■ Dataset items
↓

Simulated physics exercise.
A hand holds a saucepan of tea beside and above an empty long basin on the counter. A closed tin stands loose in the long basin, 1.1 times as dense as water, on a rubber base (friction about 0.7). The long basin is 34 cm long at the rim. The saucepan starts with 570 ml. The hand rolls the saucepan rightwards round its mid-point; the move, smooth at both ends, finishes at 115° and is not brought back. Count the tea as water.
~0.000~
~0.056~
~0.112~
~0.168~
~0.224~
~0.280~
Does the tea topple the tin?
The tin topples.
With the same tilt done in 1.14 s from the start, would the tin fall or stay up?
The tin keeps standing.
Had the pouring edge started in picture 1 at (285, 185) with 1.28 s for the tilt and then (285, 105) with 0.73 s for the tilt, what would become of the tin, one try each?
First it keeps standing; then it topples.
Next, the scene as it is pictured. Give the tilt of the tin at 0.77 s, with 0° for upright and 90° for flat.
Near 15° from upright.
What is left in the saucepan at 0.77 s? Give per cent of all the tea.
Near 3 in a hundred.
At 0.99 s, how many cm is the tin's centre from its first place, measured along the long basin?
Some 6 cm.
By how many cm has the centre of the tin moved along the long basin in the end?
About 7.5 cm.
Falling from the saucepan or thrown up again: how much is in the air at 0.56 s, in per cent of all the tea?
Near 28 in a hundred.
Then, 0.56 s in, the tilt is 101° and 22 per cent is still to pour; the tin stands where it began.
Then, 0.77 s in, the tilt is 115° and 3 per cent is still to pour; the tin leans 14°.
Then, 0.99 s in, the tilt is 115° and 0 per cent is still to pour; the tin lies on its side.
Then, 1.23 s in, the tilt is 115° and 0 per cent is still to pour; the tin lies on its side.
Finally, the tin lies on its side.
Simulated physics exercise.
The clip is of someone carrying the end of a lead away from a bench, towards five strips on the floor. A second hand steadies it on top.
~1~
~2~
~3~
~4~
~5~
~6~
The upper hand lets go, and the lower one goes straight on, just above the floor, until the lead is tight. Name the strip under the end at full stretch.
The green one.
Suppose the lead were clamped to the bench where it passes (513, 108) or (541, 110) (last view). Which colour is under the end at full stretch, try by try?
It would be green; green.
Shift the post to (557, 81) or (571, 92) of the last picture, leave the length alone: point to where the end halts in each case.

↑

■ Task to carry out
Reproduce the full set of records precisely.

■ Exercise response
Simulated physics exercise.
A hand holds a saucepan of tea beside and above an empty long basin on the counter. A closed tin stands loose in the long basin, 1.1 times as dense as water, on a rubber base (friction about 0.7). The long basin is 34 cm long at the rim. The saucepan starts with 570 ml. The hand rolls the saucepan rightwards round its mid-point; the move, smooth at both ends, finishes at 115° and is not brought back. Count the tea as water.
~0.000~
~0.056~
~0.112~
~0.168~
~0.224~
~0.280~
Does the tea topple the tin?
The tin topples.
With the same tilt done in 1.14 s from the start, would the tin fall or stay up?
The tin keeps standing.
Had the pouring edge started in picture 1 at (285, 185) with 1.28 s for the tilt and then (285, 105) with 0.73 s for the tilt, what would become of the tin, one try each?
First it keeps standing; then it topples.
Next, the scene as it is pictured. Give the tilt of the tin at 0.77 s, with 0° for upright and 90° for flat.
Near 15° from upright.
What is left in the saucepan at 0.77 s? Give per cent of all the tea.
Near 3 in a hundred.
At 0.99 s, how many cm is the tin's centre from its first place, measured along the long basin?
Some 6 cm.
By how many cm has the centre of the tin moved along the long basin in the end?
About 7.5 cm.
Falling from the saucepan or thrown up again: how much is in the air at 0.56 s, in per cent of all the tea?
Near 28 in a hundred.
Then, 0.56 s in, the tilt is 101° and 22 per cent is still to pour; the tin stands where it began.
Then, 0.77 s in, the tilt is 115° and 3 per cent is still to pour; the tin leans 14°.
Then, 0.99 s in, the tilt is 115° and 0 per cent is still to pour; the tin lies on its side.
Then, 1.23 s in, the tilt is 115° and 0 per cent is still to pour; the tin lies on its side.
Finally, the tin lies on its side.
Simulated physics exercise.
The clip is of someone carrying the end of a lead away from a bench, towards five strips on the floor. A second hand steadies it on top.
~1~
~2~
~3~
~4~
~5~
~6~
The upper hand lets go, and the lower one goes straight on, just above the floor, until the lead is tight. Name the strip under the end at full stretch.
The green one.
Suppose the lead were clamped to the bench where it passes (513, 108) or (541, 110) (last view). Which colour is under the end at full stretch, try by try?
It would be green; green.
Shift the post to (557, 81) or (571, 92) of the last picture, leave the length alone: point to where the end halts in each case.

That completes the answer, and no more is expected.